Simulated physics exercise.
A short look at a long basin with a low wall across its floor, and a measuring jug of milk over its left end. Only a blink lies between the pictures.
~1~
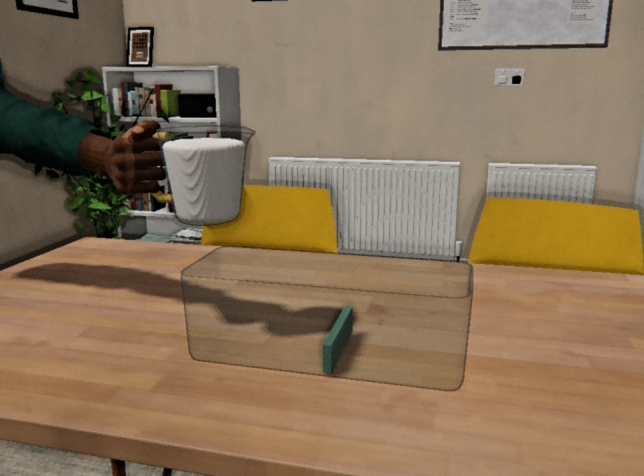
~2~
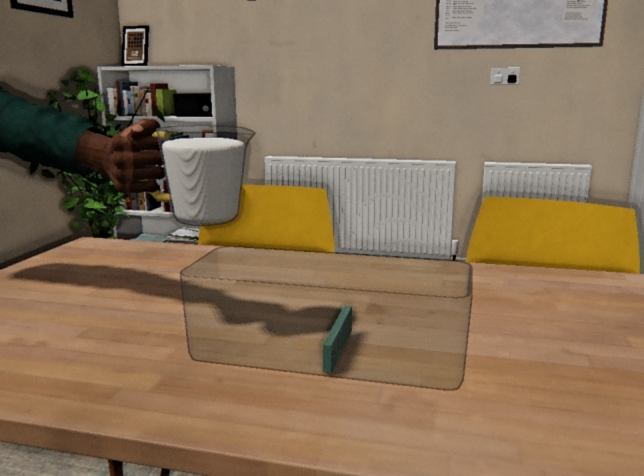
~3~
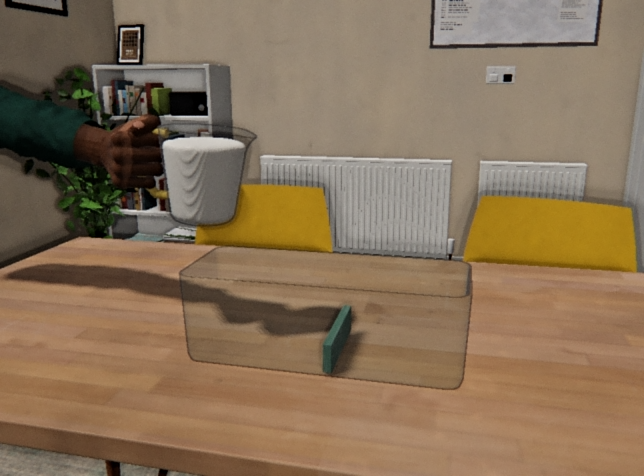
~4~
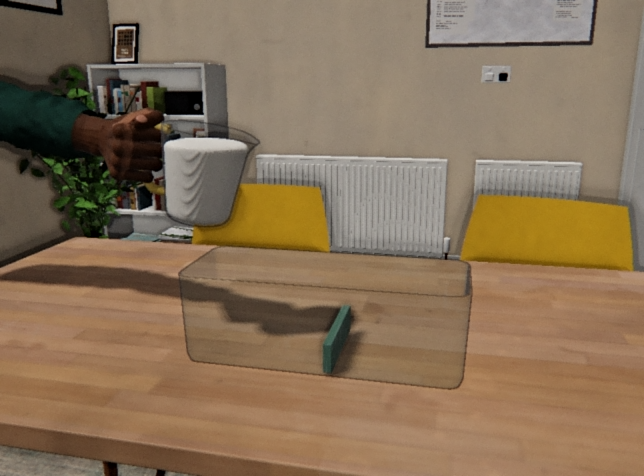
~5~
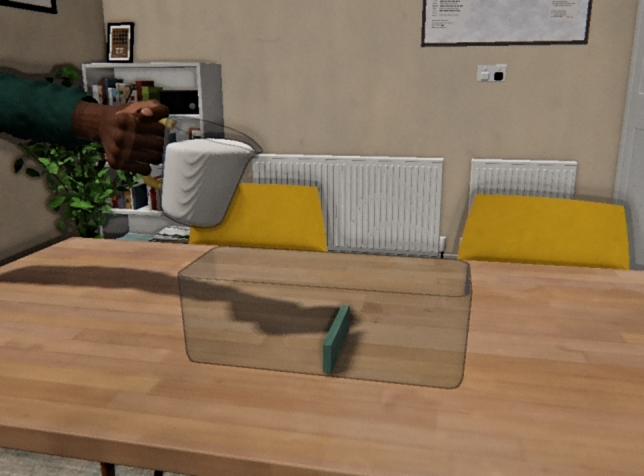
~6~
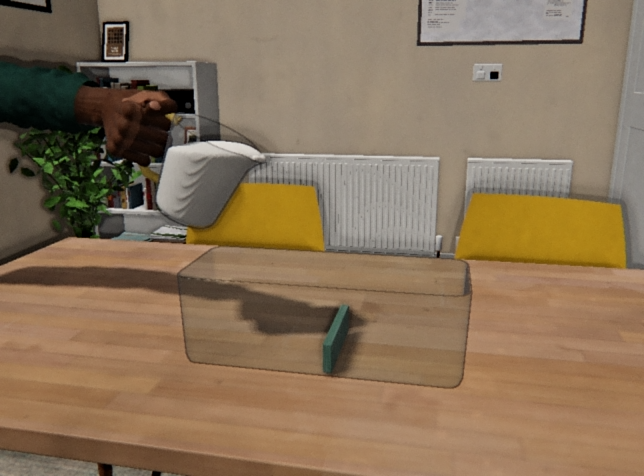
A hand holds a jug of milk above a clear basin and tilts it rightward.
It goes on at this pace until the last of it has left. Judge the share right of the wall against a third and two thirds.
In the end not even a third is right of the wall.
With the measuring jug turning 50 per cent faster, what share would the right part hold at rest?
Near 5 %.
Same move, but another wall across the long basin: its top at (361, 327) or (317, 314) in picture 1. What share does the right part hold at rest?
In turn 5 and 25 in a hundred.
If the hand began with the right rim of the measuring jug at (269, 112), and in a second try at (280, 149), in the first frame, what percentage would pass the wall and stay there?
The first gives 25 %, the second 25 %.
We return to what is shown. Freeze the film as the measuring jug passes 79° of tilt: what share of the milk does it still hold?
It comes to 65 per cent or so.
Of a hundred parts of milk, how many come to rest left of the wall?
It comes to 95 per cent or so.
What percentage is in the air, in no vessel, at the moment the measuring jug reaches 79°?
Close to 20 per cent.
A moment on, the measuring jug is tipped on its side and 63 per cent is still to pour, 16 is left of the wall and 0 right of it.
Next, the measuring jug is tipped on its side and 21 per cent is still to pour, 63 is left of the wall and 1 right of it.
Then the measuring jug is tipped on its side and 4 per cent is still to pour, 87 is left of the wall and 4 right of it.
Later the measuring jug is tipped on its side and 1 per cent is still to pour, 92 is left of the wall and 5 right of it.
Finally, 93 per cent lies left of the wall, 5 right of it and 2 outside.
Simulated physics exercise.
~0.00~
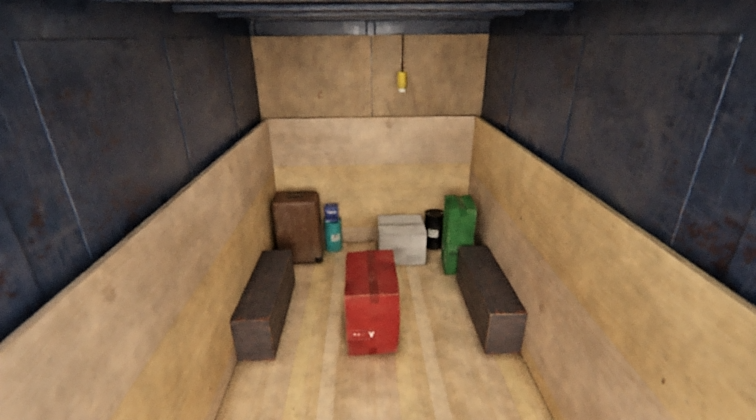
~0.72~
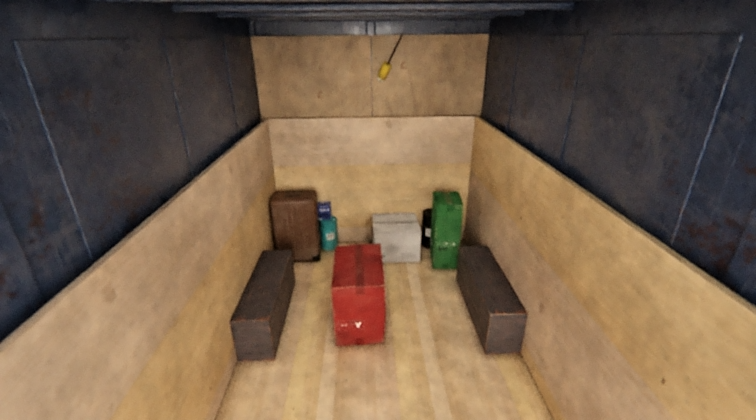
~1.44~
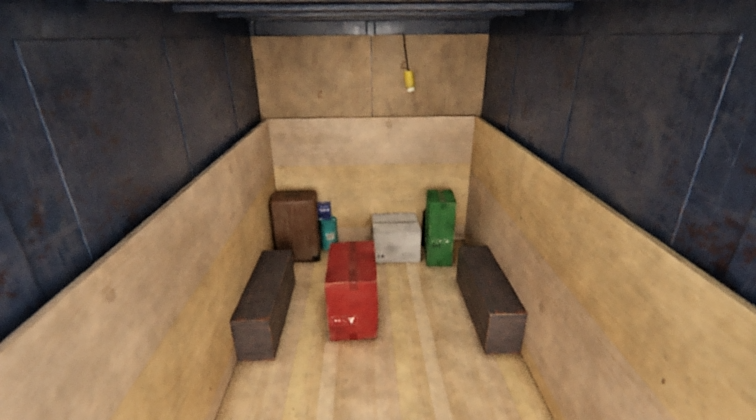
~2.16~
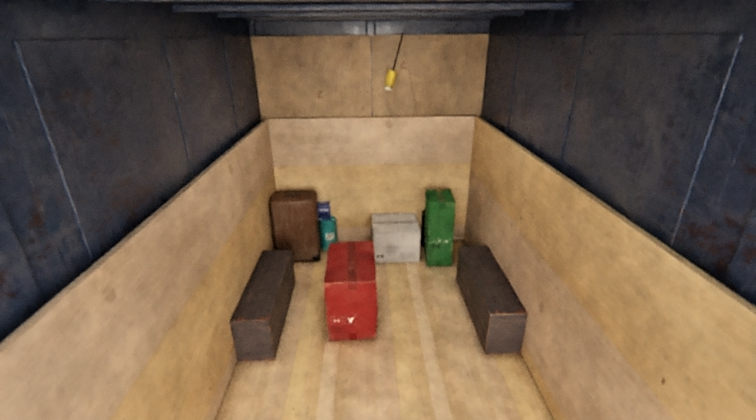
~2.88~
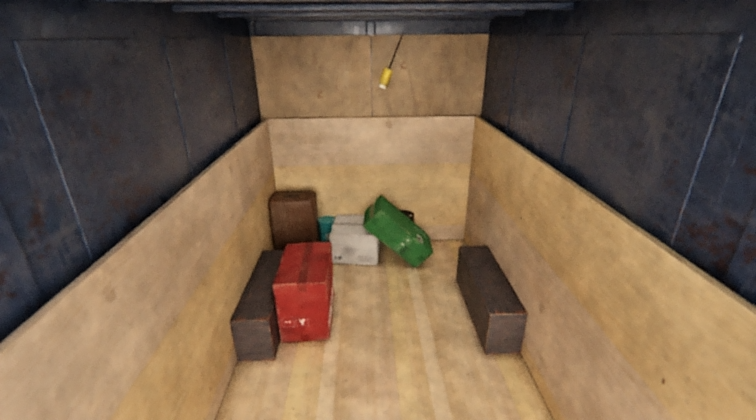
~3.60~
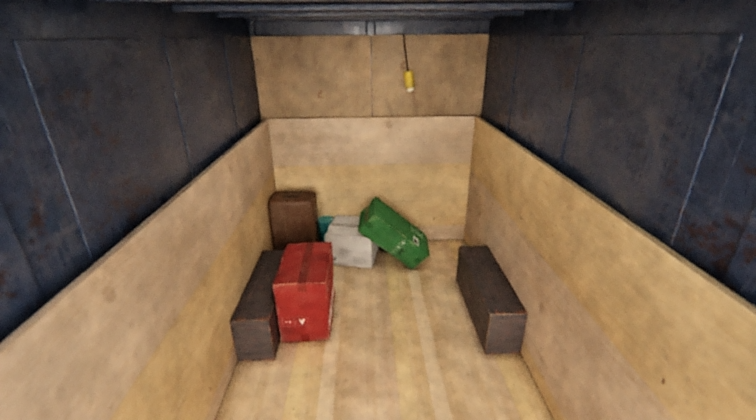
Loose boxes and cases in a van load bay sliding left in stages, the tall green box tipping against the white one.
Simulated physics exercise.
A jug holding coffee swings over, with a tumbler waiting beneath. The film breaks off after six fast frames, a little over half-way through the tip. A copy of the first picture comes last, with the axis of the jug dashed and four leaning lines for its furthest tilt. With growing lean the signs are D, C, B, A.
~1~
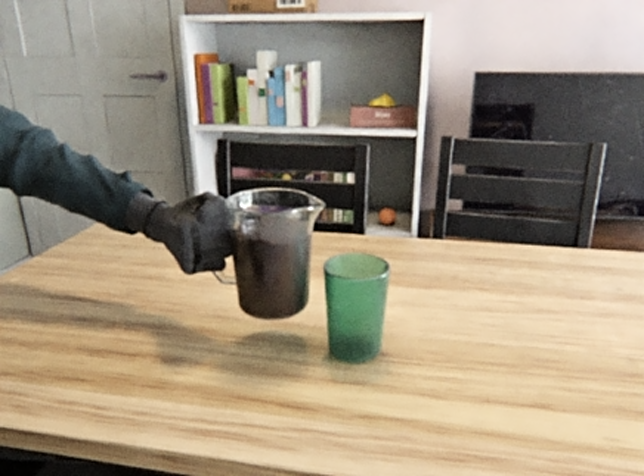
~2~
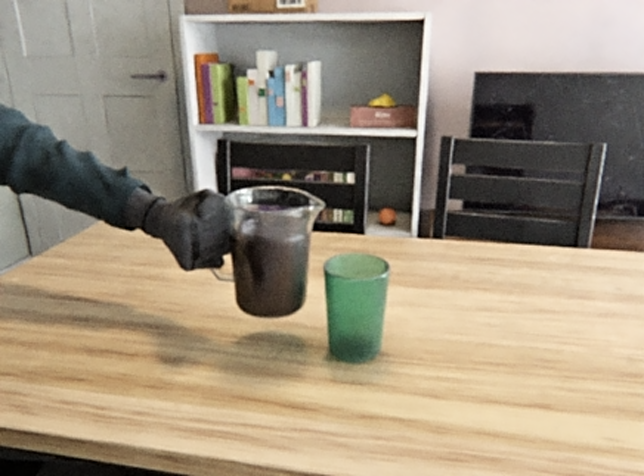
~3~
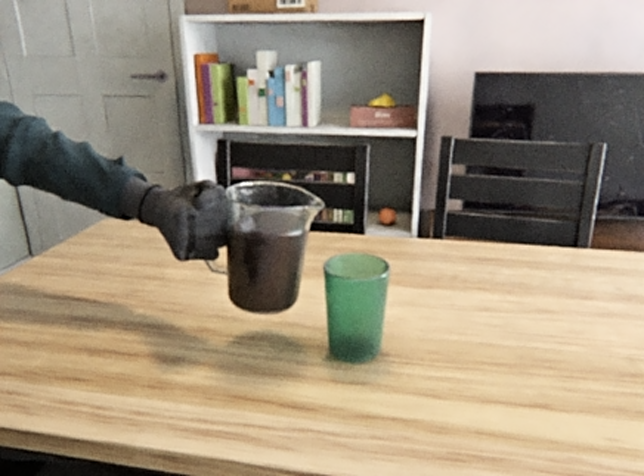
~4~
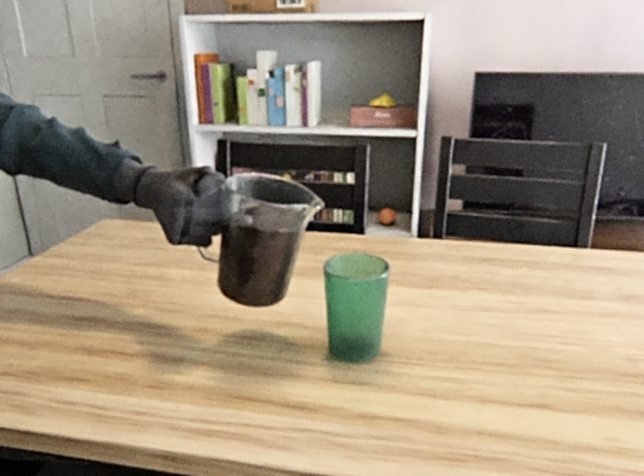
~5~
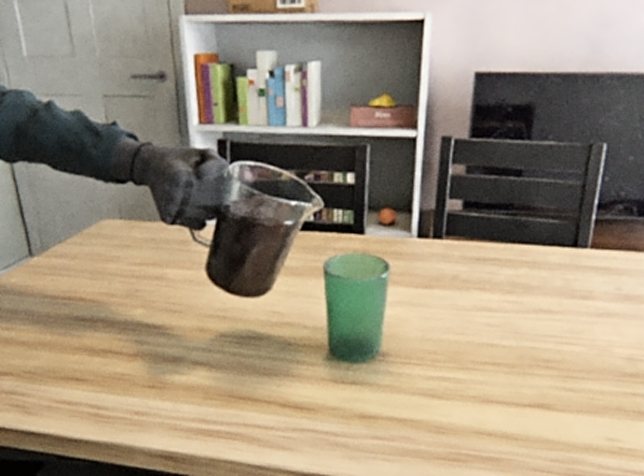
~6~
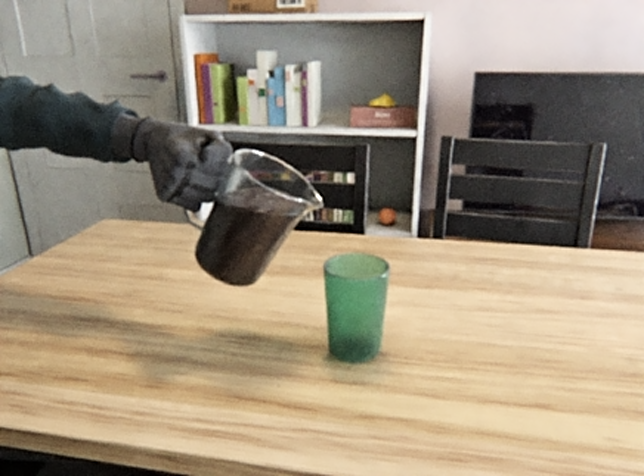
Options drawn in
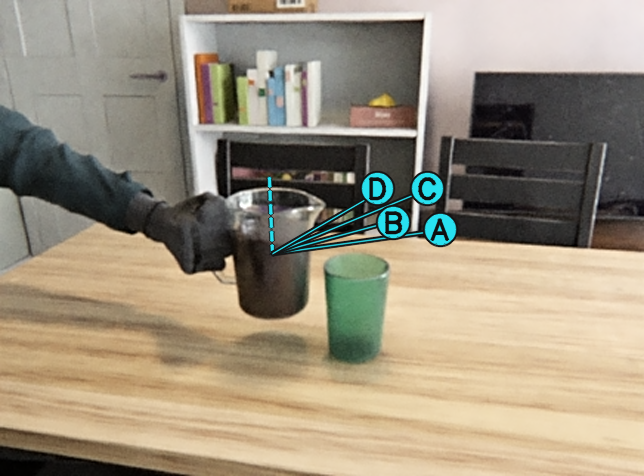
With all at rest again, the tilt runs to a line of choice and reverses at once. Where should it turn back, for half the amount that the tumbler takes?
Mark C does it best.
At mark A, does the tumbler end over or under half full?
Over half.
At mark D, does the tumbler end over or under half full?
Under half.
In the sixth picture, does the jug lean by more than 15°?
Yes, it does.
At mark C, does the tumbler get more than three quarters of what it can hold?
No, it does not.
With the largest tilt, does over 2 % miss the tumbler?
Yes, it does.
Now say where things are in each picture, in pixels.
Upright, lip at (323, 205); rim of the tumbler round (357, 265); nothing has left yet.
Upright, lip at (323, 205); nothing has left yet.
Tipped about 6°, lip at (322, 205); nothing has left yet.
Tipped about 13°, lip at (322, 205); nothing has left yet.
Tipped about 21°, lip at (322, 205); nothing has left yet.
Tipped about 30°, lip at (321, 205); nothing has left yet.
On the marked copy, A at (423, 232); B at (376, 225); C at (412, 195); D at (364, 200).
Choosing A, the tumbler ends with about 77 % of what it can hold; 13 % of the coffee is spilt.
Choosing B, the tumbler ends with about 71 % of what it can hold.
Choosing C, the tumbler ends with about 50 % of what it can hold.
Choosing D, the tumbler ends with about 33 % of what it can hold.
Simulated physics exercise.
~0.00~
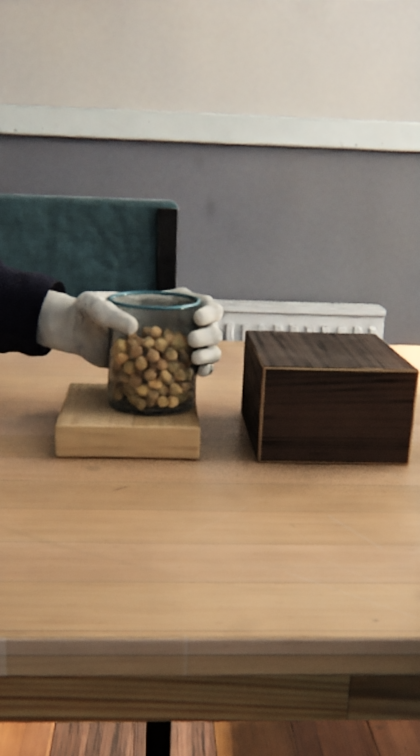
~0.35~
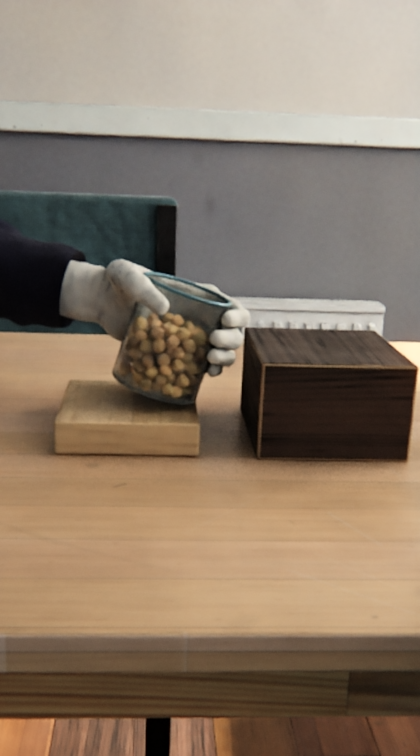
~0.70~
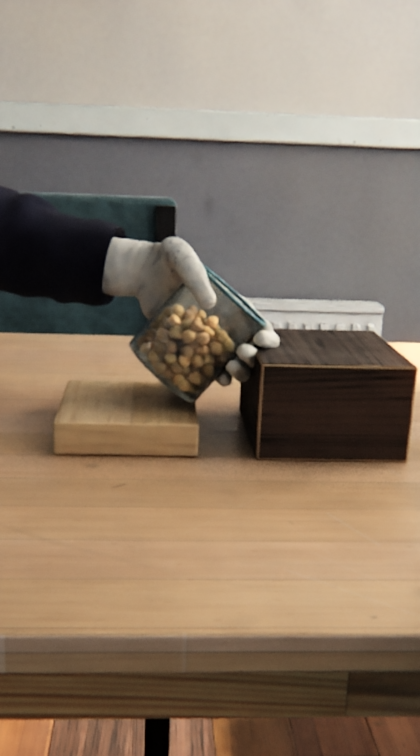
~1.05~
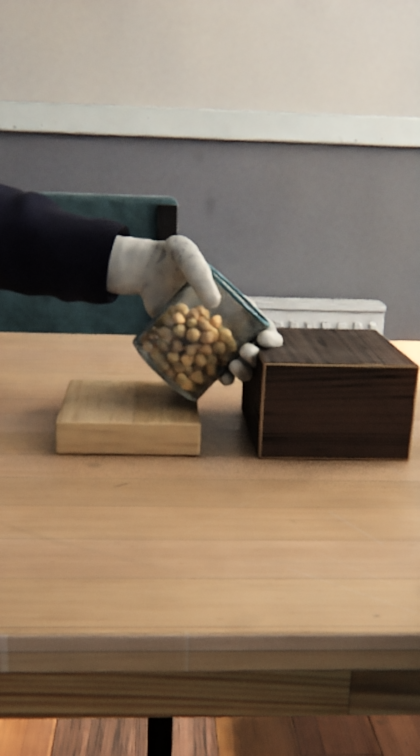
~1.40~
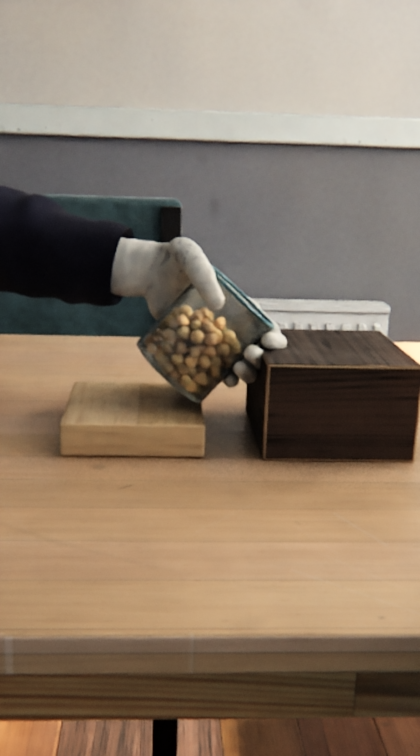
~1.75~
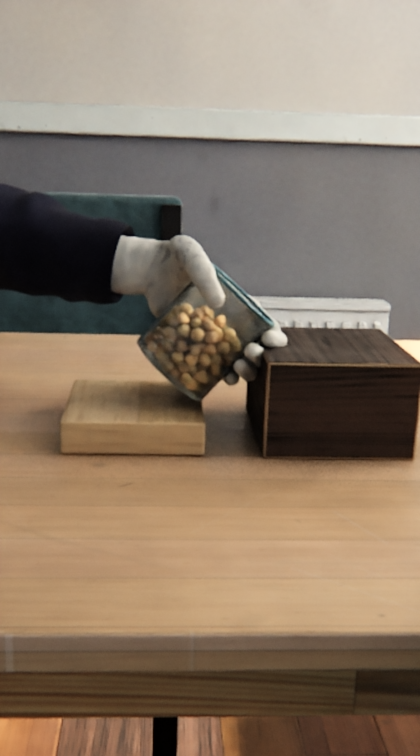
A gloved hand tilts a glass of nuts rightward against a dark block, spilling nothing.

◆ ◆ ◆ ◆

* **Problem description**
Go through the listing above and quote it exactly, apart from its images.

* **The solution**
Simulated physics exercise.
A short look at a long basin with a low wall across its floor, and a measuring jug of milk over its left end. Only a blink lies between the pictures.
~1~
~2~
~3~
~4~
~5~
~6~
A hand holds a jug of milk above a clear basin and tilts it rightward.
It goes on at this pace until the last of it has left. Judge the share right of the wall against a third and two thirds.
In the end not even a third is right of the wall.
With the measuring jug turning 50 per cent faster, what share would the right part hold at rest?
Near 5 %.
Same move, but another wall across the long basin: its top at (361, 327) or (317, 314) in picture 1. What share does the right part hold at rest?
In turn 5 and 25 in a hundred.
If the hand began with the right rim of the measuring jug at (269, 112), and in a second try at (280, 149), in the first frame, what percentage would pass the wall and stay there?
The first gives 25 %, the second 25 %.
We return to what is shown. Freeze the film as the measuring jug passes 79° of tilt: what share of the milk does it still hold?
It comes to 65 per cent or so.
Of a hundred parts of milk, how many come to rest left of the wall?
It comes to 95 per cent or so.
What percentage is in the air, in no vessel, at the moment the measuring jug reaches 79°?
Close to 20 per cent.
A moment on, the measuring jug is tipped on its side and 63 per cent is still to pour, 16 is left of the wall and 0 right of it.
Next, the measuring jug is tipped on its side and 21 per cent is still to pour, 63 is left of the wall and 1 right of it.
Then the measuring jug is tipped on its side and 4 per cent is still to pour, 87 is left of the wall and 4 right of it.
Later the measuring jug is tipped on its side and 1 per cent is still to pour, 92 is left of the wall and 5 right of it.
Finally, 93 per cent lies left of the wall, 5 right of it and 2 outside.
Simulated physics exercise.
~0.00~
~0.72~
~1.44~
~2.16~
~2.88~
~3.60~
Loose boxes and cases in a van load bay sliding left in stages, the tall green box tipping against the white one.
Simulated physics exercise.
A jug holding coffee swings over, with a tumbler waiting beneath. The film breaks off after six fast frames, a little over half-way through the tip. A copy of the first picture comes last, with the axis of the jug dashed and four leaning lines for its furthest tilt. With growing lean the signs are D, C, B, A.
~1~
~2~
~3~
~4~
~5~
~6~
Options drawn in
With all at rest again, the tilt runs to a line of choice and reverses at once. Where should it turn back, for half the amount that the tumbler takes?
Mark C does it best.
At mark A, does the tumbler end over or under half full?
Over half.
At mark D, does the tumbler end over or under half full?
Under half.
In the sixth picture, does the jug lean by more than 15°?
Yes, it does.
At mark C, does the tumbler get more than three quarters of what it can hold?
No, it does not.
With the largest tilt, does over 2 % miss the tumbler?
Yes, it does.
Now say where things are in each picture, in pixels.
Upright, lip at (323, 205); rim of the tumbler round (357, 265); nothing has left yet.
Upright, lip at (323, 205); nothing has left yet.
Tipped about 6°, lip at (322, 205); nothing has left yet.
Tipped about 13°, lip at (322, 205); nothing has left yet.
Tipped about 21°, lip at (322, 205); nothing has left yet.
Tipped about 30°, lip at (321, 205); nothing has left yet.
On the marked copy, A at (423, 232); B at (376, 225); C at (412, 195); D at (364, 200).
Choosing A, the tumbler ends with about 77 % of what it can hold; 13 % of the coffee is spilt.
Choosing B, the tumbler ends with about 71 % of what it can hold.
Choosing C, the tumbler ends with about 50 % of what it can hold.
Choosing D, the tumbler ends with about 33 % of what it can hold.
Simulated physics exercise.
~0.00~
~0.35~
~0.70~
~1.05~
~1.40~
~1.75~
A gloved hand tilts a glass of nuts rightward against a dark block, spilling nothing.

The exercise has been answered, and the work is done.